-------- DATA EXCERPTS

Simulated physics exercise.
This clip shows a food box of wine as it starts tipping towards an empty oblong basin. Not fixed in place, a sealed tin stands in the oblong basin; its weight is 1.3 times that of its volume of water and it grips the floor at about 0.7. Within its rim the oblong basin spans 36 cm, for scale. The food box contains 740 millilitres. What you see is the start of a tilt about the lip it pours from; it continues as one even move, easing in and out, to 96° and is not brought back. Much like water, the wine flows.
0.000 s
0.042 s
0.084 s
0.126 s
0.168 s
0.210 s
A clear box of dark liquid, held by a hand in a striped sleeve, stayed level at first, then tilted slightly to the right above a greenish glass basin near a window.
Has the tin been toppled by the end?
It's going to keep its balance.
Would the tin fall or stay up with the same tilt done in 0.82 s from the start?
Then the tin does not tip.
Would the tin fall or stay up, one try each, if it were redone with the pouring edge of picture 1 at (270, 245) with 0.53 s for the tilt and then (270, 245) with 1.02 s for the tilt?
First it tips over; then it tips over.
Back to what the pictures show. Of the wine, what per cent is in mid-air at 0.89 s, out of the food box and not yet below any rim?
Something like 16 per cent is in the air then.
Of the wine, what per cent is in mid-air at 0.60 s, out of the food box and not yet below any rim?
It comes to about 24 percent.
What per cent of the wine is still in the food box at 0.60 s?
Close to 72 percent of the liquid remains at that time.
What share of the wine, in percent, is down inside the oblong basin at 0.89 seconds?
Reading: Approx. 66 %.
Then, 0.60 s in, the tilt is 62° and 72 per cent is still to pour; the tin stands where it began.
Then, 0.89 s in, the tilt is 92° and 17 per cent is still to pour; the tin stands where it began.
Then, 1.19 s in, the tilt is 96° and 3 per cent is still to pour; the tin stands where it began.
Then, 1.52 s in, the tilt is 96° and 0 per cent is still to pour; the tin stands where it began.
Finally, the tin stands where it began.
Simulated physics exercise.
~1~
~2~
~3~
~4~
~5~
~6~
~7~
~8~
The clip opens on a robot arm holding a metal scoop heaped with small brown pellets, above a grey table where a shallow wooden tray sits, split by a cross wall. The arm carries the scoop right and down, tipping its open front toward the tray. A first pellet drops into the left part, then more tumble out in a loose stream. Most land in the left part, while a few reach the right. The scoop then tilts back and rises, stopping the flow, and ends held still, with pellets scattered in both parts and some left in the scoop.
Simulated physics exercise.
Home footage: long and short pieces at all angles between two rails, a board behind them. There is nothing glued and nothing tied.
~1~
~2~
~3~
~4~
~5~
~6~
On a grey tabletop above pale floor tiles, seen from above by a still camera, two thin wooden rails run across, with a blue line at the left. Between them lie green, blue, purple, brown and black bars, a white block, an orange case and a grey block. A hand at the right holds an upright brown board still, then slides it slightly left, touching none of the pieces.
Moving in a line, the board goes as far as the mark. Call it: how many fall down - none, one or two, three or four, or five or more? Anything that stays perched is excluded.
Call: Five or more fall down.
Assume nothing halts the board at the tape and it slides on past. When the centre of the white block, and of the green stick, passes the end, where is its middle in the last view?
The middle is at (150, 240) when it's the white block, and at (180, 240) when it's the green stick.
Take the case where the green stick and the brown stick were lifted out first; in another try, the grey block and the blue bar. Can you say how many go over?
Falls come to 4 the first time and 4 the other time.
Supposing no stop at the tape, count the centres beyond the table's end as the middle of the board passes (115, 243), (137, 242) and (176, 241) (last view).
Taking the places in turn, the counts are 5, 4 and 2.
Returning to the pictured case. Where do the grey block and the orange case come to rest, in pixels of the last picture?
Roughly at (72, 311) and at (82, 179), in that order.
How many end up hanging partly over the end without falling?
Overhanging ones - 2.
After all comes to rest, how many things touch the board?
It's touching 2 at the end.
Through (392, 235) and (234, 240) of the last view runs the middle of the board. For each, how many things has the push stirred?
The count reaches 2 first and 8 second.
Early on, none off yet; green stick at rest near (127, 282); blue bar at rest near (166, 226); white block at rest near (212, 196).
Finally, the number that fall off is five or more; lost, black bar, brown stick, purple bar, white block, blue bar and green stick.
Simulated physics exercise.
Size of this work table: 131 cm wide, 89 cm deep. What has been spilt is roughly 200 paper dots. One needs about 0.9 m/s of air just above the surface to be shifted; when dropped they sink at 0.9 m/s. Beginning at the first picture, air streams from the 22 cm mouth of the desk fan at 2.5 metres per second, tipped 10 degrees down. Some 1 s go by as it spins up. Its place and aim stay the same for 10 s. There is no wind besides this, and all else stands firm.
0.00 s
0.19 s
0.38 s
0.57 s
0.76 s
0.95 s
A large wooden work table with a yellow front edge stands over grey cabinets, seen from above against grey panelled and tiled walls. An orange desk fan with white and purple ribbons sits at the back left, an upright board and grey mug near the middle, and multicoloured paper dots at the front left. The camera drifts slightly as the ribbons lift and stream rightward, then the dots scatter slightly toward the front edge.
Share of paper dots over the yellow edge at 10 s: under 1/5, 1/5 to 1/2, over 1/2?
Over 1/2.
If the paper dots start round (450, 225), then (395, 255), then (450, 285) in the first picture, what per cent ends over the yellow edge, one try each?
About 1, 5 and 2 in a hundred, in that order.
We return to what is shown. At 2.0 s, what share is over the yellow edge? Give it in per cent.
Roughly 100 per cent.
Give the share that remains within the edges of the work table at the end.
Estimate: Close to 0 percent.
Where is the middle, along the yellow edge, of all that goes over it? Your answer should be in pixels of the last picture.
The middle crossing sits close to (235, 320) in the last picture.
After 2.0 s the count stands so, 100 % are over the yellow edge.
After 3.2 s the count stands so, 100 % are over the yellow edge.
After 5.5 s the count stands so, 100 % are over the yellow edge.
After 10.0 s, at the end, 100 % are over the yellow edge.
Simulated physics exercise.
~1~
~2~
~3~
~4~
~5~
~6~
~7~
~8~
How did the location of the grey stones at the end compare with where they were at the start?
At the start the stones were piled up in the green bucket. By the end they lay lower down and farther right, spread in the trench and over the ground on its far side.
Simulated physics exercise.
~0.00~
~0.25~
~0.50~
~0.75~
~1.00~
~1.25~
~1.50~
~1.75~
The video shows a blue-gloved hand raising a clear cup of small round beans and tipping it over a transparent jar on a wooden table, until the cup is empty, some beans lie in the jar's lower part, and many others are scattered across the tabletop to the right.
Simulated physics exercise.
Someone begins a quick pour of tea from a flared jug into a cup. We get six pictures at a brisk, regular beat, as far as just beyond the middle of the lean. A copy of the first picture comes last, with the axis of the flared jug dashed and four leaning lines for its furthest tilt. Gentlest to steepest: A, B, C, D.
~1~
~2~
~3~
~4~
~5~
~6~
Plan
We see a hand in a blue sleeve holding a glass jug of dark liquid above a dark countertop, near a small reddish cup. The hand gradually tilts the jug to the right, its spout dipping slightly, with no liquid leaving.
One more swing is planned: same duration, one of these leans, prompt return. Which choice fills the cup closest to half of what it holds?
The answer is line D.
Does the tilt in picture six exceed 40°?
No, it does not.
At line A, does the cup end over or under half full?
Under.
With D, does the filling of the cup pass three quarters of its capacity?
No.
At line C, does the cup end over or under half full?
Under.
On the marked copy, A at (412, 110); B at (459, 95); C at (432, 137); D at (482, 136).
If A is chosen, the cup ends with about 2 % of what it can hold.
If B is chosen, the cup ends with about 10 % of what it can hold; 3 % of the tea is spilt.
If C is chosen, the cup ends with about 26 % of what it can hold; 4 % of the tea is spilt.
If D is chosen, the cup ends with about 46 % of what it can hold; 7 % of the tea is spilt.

----------------

→ STATED GOAL:
Copy out the whole listing exactly.

→ WRITTEN REPLY:
Simulated physics exercise.
This clip shows a food box of wine as it starts tipping towards an empty oblong basin. Not fixed in place, a sealed tin stands in the oblong basin; its weight is 1.3 times that of its volume of water and it grips the floor at about 0.7. Within its rim the oblong basin spans 36 cm, for scale. The food box contains 740 millilitres. What you see is the start of a tilt about the lip it pours from; it continues as one even move, easing in and out, to 96° and is not brought back. Much like water, the wine flows.
0.000 s
0.042 s
0.084 s
0.126 s
0.168 s
0.210 s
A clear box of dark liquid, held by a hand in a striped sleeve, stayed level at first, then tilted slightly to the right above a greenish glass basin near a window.
Has the tin been toppled by the end?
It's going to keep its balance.
Would the tin fall or stay up with the same tilt done in 0.82 s from the start?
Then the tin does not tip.
Would the tin fall or stay up, one try each, if it were redone with the pouring edge of picture 1 at (270, 245) with 0.53 s for the tilt and then (270, 245) with 1.02 s for the tilt?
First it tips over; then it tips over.
Back to what the pictures show. Of the wine, what per cent is in mid-air at 0.89 s, out of the food box and not yet below any rim?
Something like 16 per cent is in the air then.
Of the wine, what per cent is in mid-air at 0.60 s, out of the food box and not yet below any rim?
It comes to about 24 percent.
What per cent of the wine is still in the food box at 0.60 s?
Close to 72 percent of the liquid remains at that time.
What share of the wine, in percent, is down inside the oblong basin at 0.89 seconds?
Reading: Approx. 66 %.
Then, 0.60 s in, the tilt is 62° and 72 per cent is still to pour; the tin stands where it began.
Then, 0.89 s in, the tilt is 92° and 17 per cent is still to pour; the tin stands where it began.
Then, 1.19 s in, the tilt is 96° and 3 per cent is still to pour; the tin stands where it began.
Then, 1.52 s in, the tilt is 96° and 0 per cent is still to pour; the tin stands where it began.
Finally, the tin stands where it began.
Simulated physics exercise.
~1~
~2~
~3~
~4~
~5~
~6~
~7~
~8~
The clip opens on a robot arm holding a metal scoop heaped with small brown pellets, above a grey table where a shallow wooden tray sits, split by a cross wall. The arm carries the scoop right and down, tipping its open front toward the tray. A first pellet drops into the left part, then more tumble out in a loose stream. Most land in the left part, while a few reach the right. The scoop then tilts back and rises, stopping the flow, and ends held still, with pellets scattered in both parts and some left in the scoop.
Simulated physics exercise.
Home footage: long and short pieces at all angles between two rails, a board behind them. There is nothing glued and nothing tied.
~1~
~2~
~3~
~4~
~5~
~6~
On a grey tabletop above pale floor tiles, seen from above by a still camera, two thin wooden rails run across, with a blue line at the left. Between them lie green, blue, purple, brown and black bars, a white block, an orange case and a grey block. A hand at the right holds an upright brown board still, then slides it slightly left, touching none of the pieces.
Moving in a line, the board goes as far as the mark. Call it: how many fall down - none, one or two, three or four, or five or more? Anything that stays perched is excluded.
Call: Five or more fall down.
Assume nothing halts the board at the tape and it slides on past. When the centre of the white block, and of the green stick, passes the end, where is its middle in the last view?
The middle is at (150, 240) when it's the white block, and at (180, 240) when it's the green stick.
Take the case where the green stick and the brown stick were lifted out first; in another try, the grey block and the blue bar. Can you say how many go over?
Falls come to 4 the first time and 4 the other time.
Supposing no stop at the tape, count the centres beyond the table's end as the middle of the board passes (115, 243), (137, 242) and (176, 241) (last view).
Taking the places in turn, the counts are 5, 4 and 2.
Returning to the pictured case. Where do the grey block and the orange case come to rest, in pixels of the last picture?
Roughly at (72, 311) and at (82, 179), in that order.
How many end up hanging partly over the end without falling?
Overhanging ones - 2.
After all comes to rest, how many things touch the board?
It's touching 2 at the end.
Through (392, 235) and (234, 240) of the last view runs the middle of the board. For each, how many things has the push stirred?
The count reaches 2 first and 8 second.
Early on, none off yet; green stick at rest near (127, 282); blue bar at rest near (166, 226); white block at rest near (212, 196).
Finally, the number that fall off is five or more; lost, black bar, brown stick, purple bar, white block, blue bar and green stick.
Simulated physics exercise.
Size of this work table: 131 cm wide, 89 cm deep. What has been spilt is roughly 200 paper dots. One needs about 0.9 m/s of air just above the surface to be shifted; when dropped they sink at 0.9 m/s. Beginning at the first picture, air streams from the 22 cm mouth of the desk fan at 2.5 metres per second, tipped 10 degrees down. Some 1 s go by as it spins up. Its place and aim stay the same for 10 s. There is no wind besides this, and all else stands firm.
0.00 s
0.19 s
0.38 s
0.57 s
0.76 s
0.95 s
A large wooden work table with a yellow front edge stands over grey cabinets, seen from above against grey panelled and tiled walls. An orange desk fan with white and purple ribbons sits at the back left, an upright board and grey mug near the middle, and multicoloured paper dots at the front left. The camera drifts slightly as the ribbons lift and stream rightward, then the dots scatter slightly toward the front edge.
Share of paper dots over the yellow edge at 10 s: under 1/5, 1/5 to 1/2, over 1/2?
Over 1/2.
If the paper dots start round (450, 225), then (395, 255), then (450, 285) in the first picture, what per cent ends over the yellow edge, one try each?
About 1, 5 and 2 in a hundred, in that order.
We return to what is shown. At 2.0 s, what share is over the yellow edge? Give it in per cent.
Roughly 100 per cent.
Give the share that remains within the edges of the work table at the end.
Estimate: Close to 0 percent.
Where is the middle, along the yellow edge, of all that goes over it? Your answer should be in pixels of the last picture.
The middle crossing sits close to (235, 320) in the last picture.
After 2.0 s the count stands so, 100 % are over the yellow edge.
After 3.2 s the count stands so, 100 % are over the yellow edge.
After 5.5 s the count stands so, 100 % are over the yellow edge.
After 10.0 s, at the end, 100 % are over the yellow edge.
Simulated physics exercise.
~1~
~2~
~3~
~4~
~5~
~6~
~7~
~8~
How did the location of the grey stones at the end compare with where they were at the start?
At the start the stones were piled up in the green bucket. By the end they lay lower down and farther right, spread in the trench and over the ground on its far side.
Simulated physics exercise.
~0.00~
~0.25~
~0.50~
~0.75~
~1.00~
~1.25~
~1.50~
~1.75~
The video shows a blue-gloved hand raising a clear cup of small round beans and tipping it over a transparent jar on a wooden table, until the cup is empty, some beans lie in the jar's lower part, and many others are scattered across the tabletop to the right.
Simulated physics exercise.
Someone begins a quick pour of tea from a flared jug into a cup. We get six pictures at a brisk, regular beat, as far as just beyond the middle of the lean. A copy of the first picture comes last, with the axis of the flared jug dashed and four leaning lines for its furthest tilt. Gentlest to steepest: A, B, C, D.
~1~
~2~
~3~
~4~
~5~
~6~
Plan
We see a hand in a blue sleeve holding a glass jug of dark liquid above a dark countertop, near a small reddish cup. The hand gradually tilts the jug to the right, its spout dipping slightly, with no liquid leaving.
One more swing is planned: same duration, one of these leans, prompt return. Which choice fills the cup closest to half of what it holds?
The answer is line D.
Does the tilt in picture six exceed 40°?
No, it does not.
At line A, does the cup end over or under half full?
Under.
With D, does the filling of the cup pass three quarters of its capacity?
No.
At line C, does the cup end over or under half full?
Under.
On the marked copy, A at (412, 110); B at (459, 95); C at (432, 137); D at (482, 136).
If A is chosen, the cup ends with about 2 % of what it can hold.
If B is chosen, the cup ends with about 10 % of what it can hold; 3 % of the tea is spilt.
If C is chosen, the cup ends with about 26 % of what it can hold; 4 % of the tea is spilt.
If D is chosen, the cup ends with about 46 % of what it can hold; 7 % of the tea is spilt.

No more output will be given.